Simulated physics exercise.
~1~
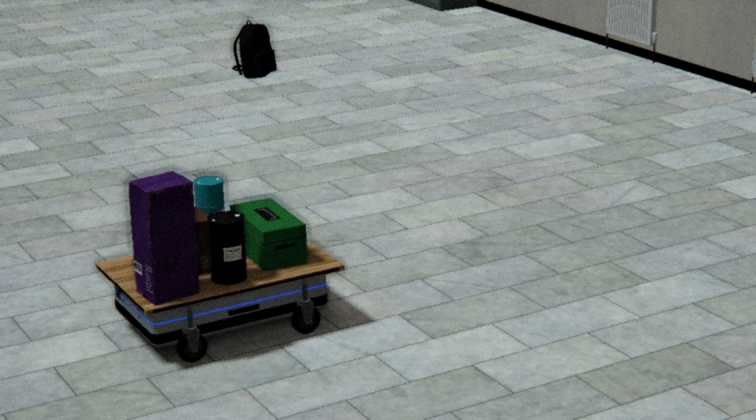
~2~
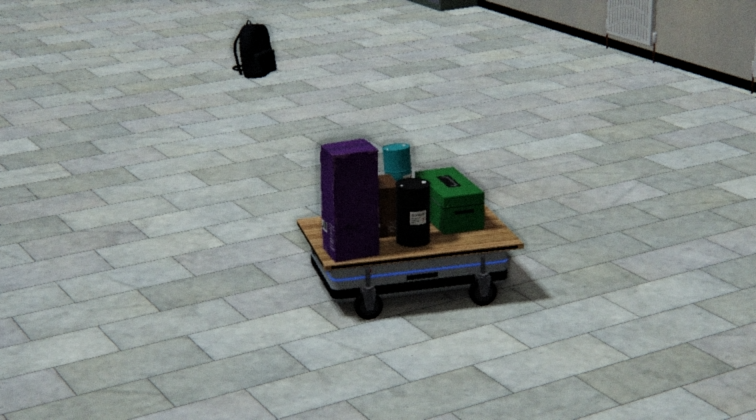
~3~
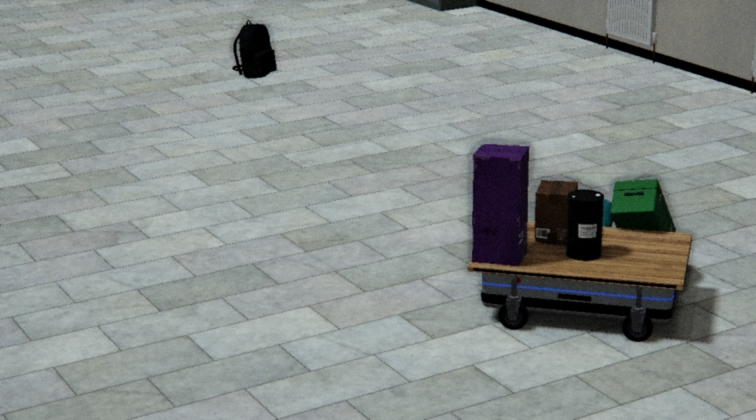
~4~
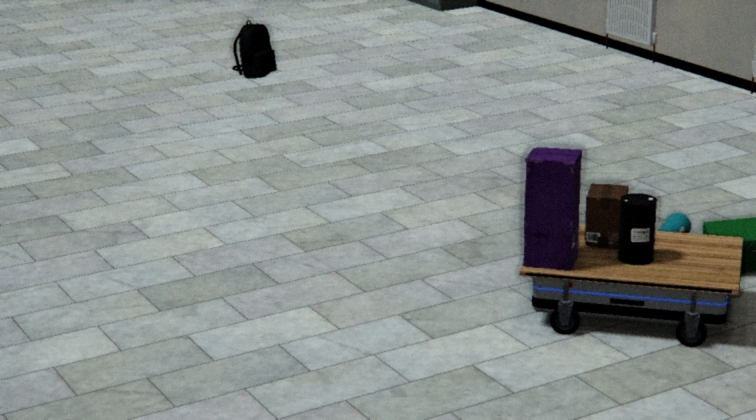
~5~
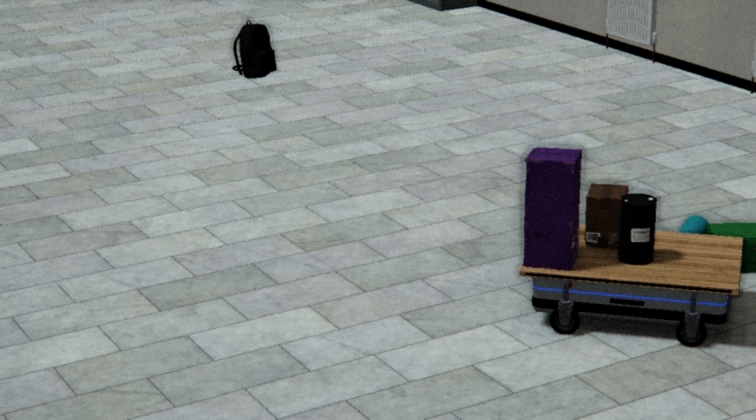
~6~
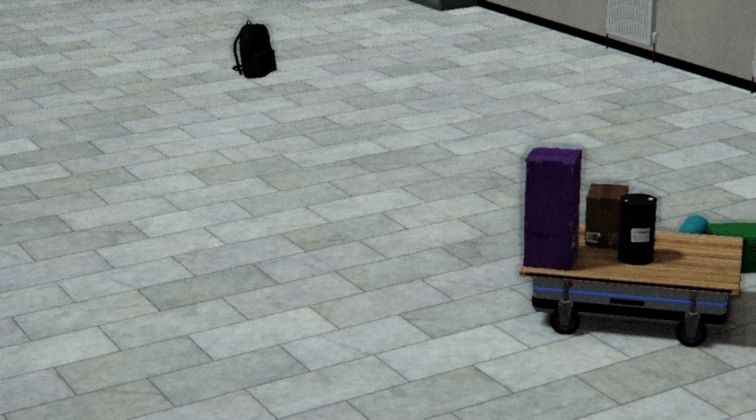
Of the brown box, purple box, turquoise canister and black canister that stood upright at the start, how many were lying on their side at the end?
Just one of them was lying on its side at the end, the turquoise canister, which had come off the cart.
A flat cart loaded with boxes and canisters rolled to the right across a tiled floor, turning as it went, and the green toolbox and turquoise canister fell off behind it before it stopped with the purple box, brown box and black canister still standing aboard.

□ □ □

== Exercise task ==
Leave the images out, please, and restate each line word for word.

== Answer for this exercise ==
Simulated physics exercise.
~1~
~2~
~3~
~4~
~5~
~6~
Of the brown box, purple box, turquoise canister and black canister that stood upright at the start, how many were lying on their side at the end?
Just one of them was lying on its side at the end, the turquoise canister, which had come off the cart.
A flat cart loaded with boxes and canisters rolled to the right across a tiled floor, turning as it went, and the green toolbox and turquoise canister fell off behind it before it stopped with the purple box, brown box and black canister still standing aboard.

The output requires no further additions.